Segments of a question dataset:
- - - -

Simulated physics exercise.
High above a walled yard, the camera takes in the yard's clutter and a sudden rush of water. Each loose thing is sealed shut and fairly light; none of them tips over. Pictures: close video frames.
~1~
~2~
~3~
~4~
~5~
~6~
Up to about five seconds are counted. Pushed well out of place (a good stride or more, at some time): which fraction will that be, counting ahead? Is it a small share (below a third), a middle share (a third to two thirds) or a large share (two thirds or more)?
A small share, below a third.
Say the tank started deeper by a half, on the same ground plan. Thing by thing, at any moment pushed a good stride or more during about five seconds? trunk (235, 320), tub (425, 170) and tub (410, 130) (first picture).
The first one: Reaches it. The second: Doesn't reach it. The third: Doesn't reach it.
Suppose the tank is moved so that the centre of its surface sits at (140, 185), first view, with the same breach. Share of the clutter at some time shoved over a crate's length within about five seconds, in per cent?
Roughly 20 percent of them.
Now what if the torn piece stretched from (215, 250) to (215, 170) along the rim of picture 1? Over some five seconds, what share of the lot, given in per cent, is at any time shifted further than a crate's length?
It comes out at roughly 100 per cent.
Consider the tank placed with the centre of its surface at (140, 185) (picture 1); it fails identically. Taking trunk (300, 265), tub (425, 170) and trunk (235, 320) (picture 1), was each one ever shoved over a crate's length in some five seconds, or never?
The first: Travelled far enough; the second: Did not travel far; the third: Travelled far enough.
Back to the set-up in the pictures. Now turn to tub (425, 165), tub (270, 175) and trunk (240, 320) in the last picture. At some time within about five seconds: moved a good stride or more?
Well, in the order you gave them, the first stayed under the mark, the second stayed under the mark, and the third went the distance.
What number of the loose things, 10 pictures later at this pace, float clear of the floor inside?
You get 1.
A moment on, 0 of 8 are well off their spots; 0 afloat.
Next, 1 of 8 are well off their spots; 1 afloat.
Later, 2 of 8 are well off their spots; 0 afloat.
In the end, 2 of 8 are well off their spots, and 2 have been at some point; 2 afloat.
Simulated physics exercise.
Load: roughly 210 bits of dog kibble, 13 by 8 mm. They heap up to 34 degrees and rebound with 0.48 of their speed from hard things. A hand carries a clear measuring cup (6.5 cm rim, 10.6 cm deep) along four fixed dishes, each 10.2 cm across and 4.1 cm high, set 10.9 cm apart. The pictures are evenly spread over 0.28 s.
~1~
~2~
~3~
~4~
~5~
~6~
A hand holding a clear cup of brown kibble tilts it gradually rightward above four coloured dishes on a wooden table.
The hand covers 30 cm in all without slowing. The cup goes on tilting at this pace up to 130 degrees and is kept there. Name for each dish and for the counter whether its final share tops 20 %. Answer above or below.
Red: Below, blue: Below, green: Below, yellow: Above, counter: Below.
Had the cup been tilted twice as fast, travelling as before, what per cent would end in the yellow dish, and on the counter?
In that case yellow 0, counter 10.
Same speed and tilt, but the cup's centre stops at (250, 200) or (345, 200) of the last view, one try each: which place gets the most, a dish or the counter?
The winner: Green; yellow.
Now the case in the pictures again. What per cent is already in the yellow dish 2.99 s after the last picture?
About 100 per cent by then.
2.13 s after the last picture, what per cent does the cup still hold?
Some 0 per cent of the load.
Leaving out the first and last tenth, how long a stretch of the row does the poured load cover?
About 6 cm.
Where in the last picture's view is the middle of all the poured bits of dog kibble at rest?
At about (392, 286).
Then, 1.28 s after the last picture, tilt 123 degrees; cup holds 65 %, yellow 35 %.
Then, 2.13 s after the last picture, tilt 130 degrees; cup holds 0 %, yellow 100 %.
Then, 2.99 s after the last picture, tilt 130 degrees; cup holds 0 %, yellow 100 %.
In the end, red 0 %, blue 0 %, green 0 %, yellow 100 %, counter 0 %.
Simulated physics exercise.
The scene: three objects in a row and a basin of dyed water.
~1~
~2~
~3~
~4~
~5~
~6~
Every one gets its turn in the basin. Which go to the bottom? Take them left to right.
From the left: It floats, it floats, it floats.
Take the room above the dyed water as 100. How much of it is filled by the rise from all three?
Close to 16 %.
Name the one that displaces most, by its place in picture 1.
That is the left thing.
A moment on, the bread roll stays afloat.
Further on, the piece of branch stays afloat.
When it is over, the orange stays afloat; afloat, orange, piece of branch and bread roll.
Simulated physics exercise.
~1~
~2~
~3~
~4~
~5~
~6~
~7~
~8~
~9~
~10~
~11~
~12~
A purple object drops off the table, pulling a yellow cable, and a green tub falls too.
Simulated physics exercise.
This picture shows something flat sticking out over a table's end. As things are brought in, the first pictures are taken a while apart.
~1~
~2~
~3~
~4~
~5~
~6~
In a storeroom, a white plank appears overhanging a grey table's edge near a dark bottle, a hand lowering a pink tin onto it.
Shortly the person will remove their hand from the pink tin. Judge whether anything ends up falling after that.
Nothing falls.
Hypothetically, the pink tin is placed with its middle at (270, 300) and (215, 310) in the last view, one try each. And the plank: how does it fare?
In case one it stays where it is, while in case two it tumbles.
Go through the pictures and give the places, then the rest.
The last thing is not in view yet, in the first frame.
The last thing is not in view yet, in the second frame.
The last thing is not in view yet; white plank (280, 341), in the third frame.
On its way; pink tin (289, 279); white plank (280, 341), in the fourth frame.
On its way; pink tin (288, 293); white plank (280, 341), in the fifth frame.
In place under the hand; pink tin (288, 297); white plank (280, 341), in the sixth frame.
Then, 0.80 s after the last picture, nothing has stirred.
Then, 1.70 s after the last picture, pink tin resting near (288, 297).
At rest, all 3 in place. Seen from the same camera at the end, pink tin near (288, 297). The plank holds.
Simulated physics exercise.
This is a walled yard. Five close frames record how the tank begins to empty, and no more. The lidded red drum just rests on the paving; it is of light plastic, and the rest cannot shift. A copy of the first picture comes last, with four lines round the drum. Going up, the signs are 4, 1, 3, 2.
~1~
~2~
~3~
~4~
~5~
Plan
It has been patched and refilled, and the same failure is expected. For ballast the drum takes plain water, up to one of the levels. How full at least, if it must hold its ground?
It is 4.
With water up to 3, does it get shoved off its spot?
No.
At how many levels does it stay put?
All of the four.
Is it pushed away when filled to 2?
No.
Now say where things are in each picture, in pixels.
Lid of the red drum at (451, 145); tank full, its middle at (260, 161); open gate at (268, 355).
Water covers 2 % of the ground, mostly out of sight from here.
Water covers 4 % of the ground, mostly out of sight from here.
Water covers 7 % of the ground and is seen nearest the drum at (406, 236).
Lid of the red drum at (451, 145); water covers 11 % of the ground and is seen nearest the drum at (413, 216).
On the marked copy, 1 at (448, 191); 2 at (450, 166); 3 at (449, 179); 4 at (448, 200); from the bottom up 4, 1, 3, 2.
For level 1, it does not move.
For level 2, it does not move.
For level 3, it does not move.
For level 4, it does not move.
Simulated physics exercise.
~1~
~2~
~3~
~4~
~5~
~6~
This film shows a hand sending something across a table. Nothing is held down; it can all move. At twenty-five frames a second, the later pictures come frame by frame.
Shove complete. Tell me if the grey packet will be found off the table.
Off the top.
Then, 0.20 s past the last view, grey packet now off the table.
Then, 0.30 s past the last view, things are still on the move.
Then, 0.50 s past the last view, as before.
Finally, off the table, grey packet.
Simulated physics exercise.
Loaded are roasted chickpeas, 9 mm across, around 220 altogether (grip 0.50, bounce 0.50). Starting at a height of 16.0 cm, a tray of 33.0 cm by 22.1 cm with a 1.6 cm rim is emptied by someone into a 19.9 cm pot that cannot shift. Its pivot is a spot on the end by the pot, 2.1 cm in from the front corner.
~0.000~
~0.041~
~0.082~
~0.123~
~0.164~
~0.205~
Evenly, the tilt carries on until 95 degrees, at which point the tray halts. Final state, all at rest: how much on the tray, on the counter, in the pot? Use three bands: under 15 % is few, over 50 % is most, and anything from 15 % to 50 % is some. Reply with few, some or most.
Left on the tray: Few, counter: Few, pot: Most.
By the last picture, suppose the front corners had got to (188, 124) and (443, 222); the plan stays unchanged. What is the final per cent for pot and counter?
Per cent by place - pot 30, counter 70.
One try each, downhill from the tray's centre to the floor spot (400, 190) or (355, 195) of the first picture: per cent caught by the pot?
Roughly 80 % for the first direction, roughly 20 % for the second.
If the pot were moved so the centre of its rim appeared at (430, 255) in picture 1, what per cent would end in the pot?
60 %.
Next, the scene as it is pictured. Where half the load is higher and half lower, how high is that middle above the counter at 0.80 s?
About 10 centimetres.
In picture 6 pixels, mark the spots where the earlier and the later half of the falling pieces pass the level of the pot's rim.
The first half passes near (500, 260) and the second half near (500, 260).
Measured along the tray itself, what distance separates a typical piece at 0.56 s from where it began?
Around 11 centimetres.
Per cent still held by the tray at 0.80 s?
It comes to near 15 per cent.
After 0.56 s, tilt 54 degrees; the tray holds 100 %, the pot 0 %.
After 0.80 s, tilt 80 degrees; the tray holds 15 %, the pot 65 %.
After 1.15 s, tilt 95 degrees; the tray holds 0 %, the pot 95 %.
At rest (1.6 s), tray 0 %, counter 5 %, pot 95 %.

- - - -

> Given exercise
Above are the records. Identify each line that contains the word "shows".

> The output
This picture shows something flat sticking out over a table's end. As things are brought in, the first pictures are taken a while apart.
This film shows a hand sending something across a table. Nothing is held down; it can all move. At twenty-five frames a second, the later pictures come frame by frame.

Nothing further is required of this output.